| AIM |
Begin at the line containing "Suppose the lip" and stop at the line containing "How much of"; copy those lines exactly, ends included, and nothing else.

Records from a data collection
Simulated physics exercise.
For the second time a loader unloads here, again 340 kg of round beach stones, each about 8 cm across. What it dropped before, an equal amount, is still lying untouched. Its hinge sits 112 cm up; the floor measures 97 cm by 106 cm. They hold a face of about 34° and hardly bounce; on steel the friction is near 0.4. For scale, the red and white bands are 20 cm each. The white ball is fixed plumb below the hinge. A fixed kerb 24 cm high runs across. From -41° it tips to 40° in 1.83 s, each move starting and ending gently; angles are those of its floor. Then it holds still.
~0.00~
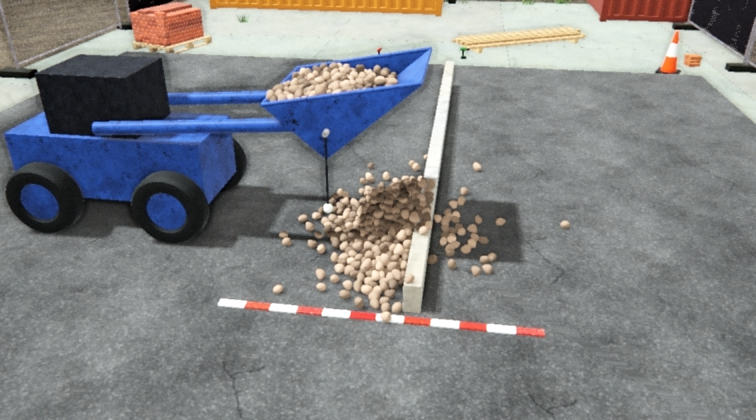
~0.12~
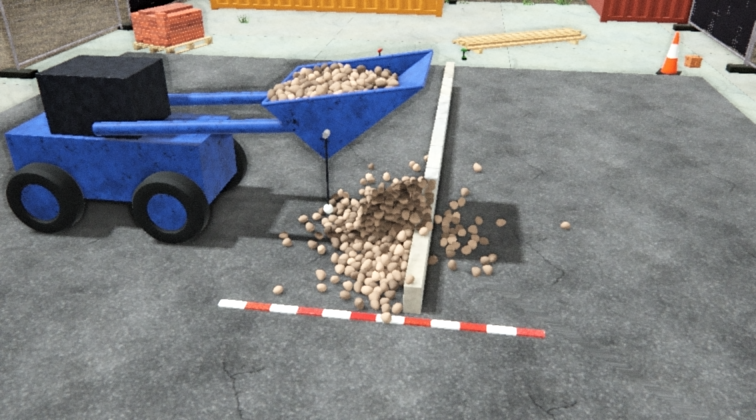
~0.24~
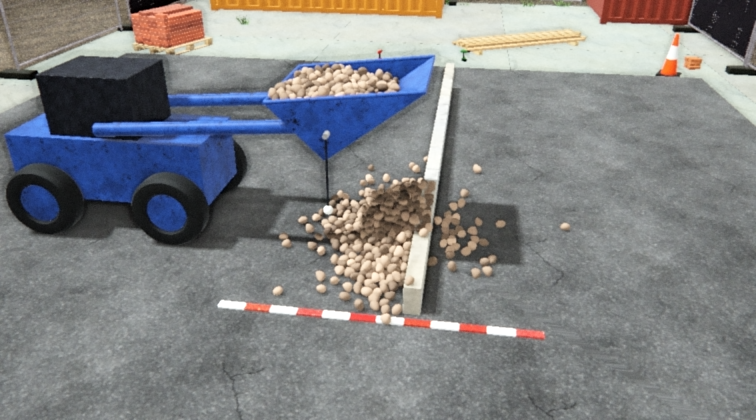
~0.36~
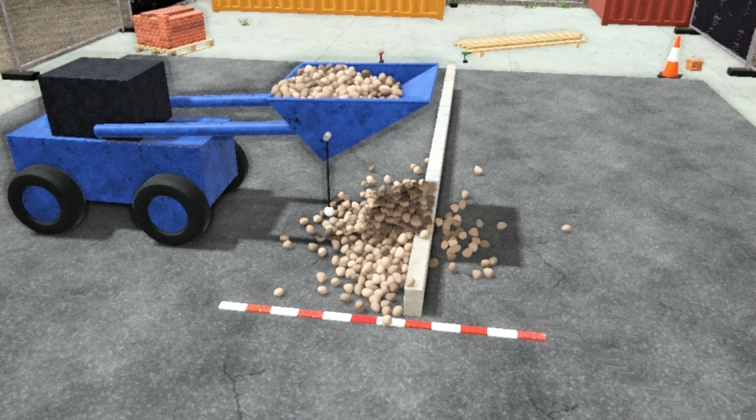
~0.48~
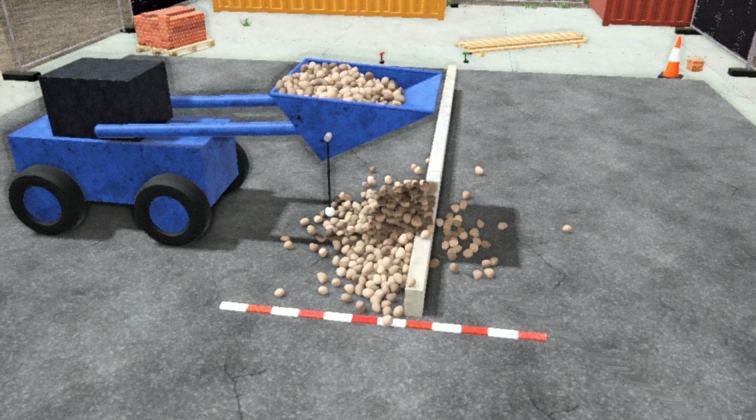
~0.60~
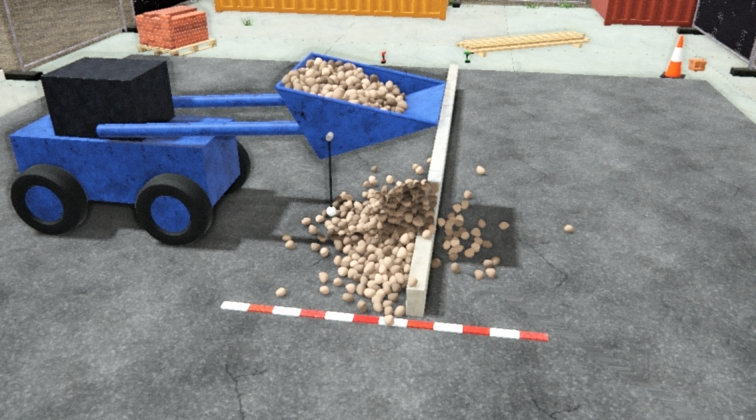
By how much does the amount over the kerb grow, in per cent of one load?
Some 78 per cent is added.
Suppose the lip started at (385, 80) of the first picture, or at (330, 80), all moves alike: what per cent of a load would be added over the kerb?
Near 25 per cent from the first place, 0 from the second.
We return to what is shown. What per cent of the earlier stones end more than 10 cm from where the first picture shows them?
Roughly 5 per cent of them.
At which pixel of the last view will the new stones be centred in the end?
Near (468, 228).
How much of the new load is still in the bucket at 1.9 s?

--

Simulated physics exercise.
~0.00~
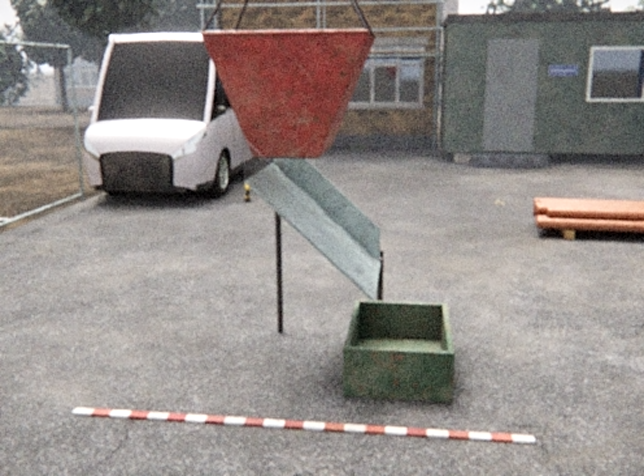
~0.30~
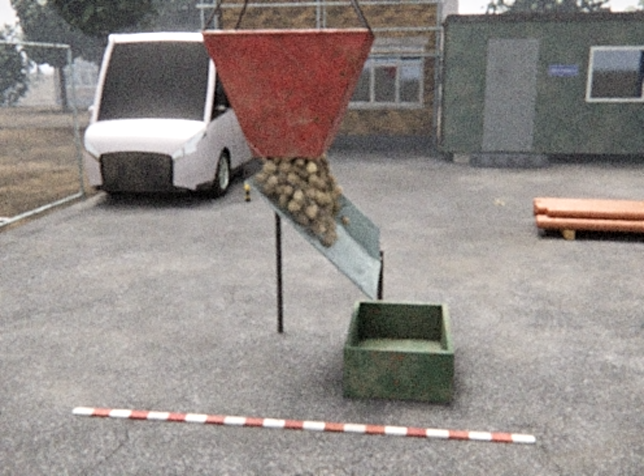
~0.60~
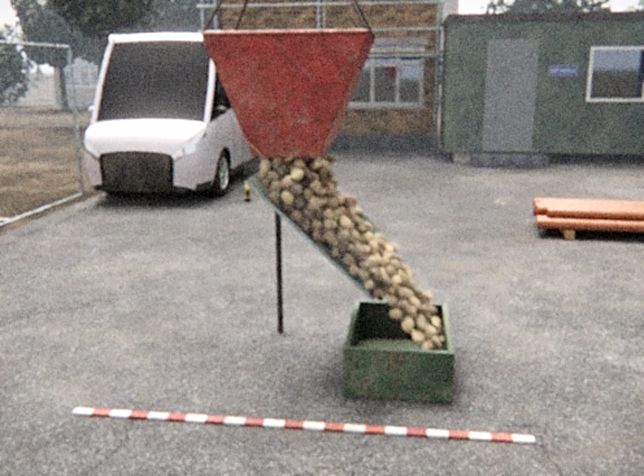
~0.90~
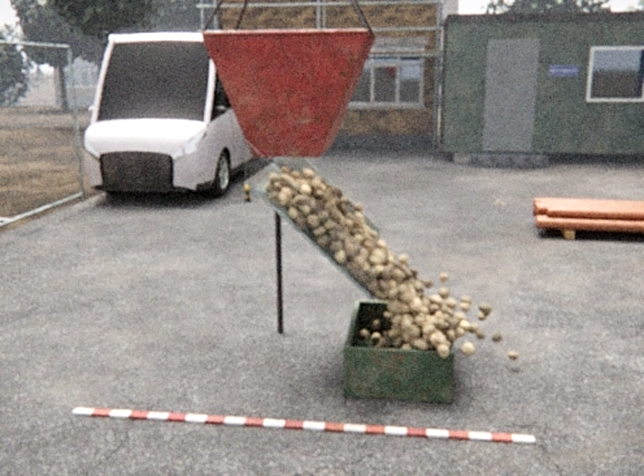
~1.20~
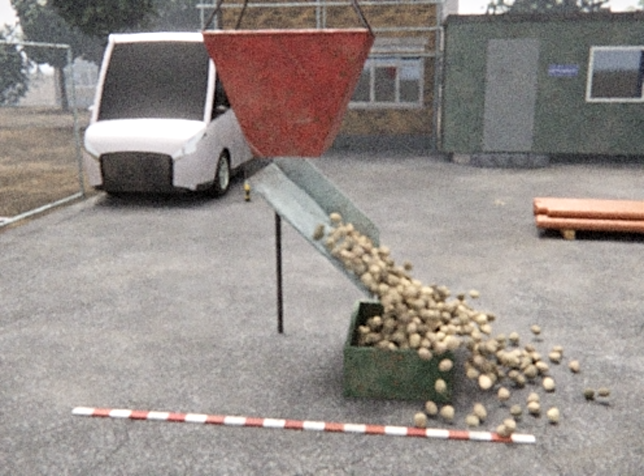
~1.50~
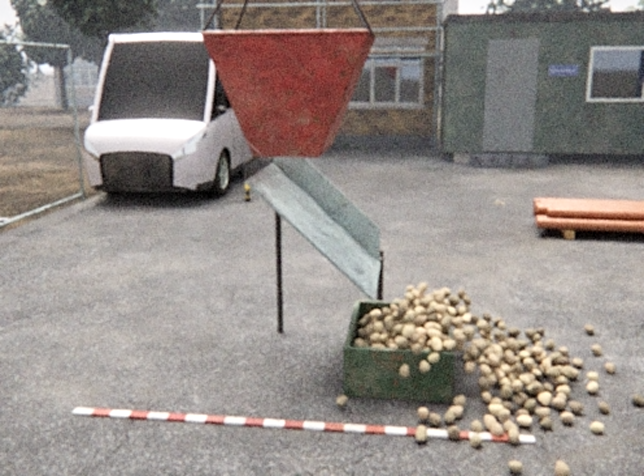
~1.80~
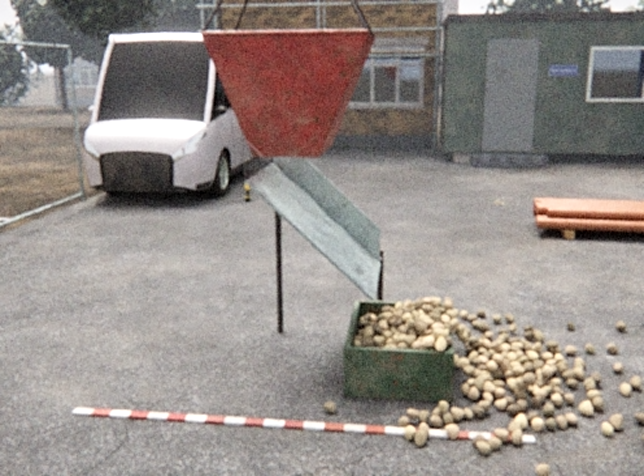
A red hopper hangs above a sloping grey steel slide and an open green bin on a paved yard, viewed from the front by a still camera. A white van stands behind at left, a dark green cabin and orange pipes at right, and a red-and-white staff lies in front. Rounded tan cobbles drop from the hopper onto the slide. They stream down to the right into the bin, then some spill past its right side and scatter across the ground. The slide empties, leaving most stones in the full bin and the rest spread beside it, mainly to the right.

...

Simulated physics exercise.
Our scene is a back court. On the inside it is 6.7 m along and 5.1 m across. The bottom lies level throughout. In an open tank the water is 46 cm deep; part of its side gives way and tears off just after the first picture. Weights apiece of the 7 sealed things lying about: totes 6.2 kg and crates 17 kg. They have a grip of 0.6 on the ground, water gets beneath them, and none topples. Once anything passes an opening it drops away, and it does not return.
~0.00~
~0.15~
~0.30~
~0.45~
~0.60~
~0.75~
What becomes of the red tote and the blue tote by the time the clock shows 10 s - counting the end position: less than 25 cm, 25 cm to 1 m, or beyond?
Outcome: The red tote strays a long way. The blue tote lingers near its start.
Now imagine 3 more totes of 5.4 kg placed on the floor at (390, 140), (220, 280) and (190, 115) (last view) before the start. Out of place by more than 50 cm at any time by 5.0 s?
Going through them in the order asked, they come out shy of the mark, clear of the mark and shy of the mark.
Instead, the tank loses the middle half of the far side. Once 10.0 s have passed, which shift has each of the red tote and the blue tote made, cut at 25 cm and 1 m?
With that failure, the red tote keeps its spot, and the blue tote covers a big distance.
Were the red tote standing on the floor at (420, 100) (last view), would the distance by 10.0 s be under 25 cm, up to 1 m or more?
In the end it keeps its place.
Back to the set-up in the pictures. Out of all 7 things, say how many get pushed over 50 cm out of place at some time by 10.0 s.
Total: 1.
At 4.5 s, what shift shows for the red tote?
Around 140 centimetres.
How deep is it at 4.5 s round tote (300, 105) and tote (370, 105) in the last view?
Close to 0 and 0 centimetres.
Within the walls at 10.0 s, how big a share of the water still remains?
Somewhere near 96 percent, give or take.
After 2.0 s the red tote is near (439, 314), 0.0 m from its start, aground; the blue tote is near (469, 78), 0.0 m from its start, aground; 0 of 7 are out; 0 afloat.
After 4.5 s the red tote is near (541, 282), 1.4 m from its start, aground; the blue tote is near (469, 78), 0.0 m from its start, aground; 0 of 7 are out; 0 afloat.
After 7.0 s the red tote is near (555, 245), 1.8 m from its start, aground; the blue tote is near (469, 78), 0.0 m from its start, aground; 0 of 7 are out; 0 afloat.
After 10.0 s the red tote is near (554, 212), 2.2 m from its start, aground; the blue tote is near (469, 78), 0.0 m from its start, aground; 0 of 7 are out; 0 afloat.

| WRITTEN REPLY |
Suppose the lip started at (385, 80) of the first picture, or at (330, 80), all moves alike: what per cent of a load would be added over the kerb?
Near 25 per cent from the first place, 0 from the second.
We return to what is shown. What per cent of the earlier stones end more than 10 cm from where the first picture shows them?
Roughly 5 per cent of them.
At which pixel of the last view will the new stones be centred in the end?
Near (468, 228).
How much of the new load is still in the bucket at 1.9 s?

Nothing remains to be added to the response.